Data listing
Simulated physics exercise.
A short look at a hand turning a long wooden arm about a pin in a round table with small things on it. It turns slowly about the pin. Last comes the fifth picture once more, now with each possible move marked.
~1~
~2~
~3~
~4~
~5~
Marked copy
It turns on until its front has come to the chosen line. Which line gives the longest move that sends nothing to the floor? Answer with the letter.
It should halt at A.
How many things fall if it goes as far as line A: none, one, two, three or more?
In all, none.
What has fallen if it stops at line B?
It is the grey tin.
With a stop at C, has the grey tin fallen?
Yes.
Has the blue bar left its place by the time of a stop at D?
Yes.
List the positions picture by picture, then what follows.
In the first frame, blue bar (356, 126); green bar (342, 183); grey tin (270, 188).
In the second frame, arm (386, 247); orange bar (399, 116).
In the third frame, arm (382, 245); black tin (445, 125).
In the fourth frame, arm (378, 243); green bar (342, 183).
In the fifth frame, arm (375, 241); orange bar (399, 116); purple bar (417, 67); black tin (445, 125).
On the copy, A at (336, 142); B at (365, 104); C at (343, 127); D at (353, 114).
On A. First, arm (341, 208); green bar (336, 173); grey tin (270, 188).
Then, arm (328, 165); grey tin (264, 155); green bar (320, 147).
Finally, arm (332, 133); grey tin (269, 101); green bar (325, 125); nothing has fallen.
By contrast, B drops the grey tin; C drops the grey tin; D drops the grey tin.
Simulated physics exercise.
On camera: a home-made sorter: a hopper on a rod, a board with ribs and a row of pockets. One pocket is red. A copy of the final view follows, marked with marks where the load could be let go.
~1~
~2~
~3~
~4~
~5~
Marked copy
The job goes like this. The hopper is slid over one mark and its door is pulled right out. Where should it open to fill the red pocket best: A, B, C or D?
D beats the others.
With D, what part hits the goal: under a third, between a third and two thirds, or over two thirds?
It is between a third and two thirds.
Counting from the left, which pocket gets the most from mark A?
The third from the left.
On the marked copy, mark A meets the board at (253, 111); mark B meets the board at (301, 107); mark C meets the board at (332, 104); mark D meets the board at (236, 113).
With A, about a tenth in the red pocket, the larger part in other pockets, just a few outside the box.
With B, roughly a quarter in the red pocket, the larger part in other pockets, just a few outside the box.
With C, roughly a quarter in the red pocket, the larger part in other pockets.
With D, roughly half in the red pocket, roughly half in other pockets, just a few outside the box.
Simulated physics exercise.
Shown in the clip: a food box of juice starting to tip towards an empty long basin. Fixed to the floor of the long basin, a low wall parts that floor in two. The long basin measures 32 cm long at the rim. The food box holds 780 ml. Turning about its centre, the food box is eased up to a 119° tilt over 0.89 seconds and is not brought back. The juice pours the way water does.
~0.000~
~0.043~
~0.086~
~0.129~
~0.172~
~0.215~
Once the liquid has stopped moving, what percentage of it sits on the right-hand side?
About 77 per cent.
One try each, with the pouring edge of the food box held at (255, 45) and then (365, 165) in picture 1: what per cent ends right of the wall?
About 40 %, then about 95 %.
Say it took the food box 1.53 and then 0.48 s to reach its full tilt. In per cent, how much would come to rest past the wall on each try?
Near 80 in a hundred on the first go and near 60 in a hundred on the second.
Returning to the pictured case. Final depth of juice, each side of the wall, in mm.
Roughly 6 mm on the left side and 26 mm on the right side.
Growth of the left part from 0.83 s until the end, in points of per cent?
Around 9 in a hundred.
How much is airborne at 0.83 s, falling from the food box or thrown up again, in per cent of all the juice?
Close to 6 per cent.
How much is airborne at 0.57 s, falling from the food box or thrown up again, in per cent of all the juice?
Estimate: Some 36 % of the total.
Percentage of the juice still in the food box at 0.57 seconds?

◆ EXERCISE GOAL ◆
Write out every record shown above, word for word.

◆ TASK OUTPUT ◆
Simulated physics exercise.
A short look at a hand turning a long wooden arm about a pin in a round table with small things on it. It turns slowly about the pin. Last comes the fifth picture once more, now with each possible move marked.
~1~
~2~
~3~
~4~
~5~
Marked copy
It turns on until its front has come to the chosen line. Which line gives the longest move that sends nothing to the floor? Answer with the letter.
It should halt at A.
How many things fall if it goes as far as line A: none, one, two, three or more?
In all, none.
What has fallen if it stops at line B?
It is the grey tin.
With a stop at C, has the grey tin fallen?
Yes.
Has the blue bar left its place by the time of a stop at D?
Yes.
List the positions picture by picture, then what follows.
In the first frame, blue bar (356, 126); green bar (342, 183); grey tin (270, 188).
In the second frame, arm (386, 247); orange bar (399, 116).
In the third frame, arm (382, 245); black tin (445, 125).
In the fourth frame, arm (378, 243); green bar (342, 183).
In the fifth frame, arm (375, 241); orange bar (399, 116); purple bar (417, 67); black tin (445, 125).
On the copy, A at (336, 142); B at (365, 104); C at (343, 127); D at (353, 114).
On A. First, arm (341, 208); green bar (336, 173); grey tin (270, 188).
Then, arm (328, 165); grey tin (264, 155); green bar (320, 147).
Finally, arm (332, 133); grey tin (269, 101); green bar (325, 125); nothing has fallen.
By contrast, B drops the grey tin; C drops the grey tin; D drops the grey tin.
Simulated physics exercise.
On camera: a home-made sorter: a hopper on a rod, a board with ribs and a row of pockets. One pocket is red. A copy of the final view follows, marked with marks where the load could be let go.
~1~
~2~
~3~
~4~
~5~
Marked copy
The job goes like this. The hopper is slid over one mark and its door is pulled right out. Where should it open to fill the red pocket best: A, B, C or D?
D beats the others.
With D, what part hits the goal: under a third, between a third and two thirds, or over two thirds?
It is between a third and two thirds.
Counting from the left, which pocket gets the most from mark A?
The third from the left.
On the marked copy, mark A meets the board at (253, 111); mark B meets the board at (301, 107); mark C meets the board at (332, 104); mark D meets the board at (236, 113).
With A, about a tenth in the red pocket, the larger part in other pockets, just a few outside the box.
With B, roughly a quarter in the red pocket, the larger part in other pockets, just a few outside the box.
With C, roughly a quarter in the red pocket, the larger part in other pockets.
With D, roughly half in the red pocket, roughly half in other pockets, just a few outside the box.
Simulated physics exercise.
Shown in the clip: a food box of juice starting to tip towards an empty long basin. Fixed to the floor of the long basin, a low wall parts that floor in two. The long basin measures 32 cm long at the rim. The food box holds 780 ml. Turning about its centre, the food box is eased up to a 119° tilt over 0.89 seconds and is not brought back. The juice pours the way water does.
~0.000~
~0.043~
~0.086~
~0.129~
~0.172~
~0.215~
Once the liquid has stopped moving, what percentage of it sits on the right-hand side?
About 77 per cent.
One try each, with the pouring edge of the food box held at (255, 45) and then (365, 165) in picture 1: what per cent ends right of the wall?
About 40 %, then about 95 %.
Say it took the food box 1.53 and then 0.48 s to reach its full tilt. In per cent, how much would come to rest past the wall on each try?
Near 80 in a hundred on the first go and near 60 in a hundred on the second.
Returning to the pictured case. Final depth of juice, each side of the wall, in mm.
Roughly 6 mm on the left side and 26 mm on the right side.
Growth of the left part from 0.83 s until the end, in points of per cent?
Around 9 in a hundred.
How much is airborne at 0.83 s, falling from the food box or thrown up again, in per cent of all the juice?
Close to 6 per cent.
How much is airborne at 0.57 s, falling from the food box or thrown up again, in per cent of all the juice?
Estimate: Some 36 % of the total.
Percentage of the juice still in the food box at 0.57 seconds?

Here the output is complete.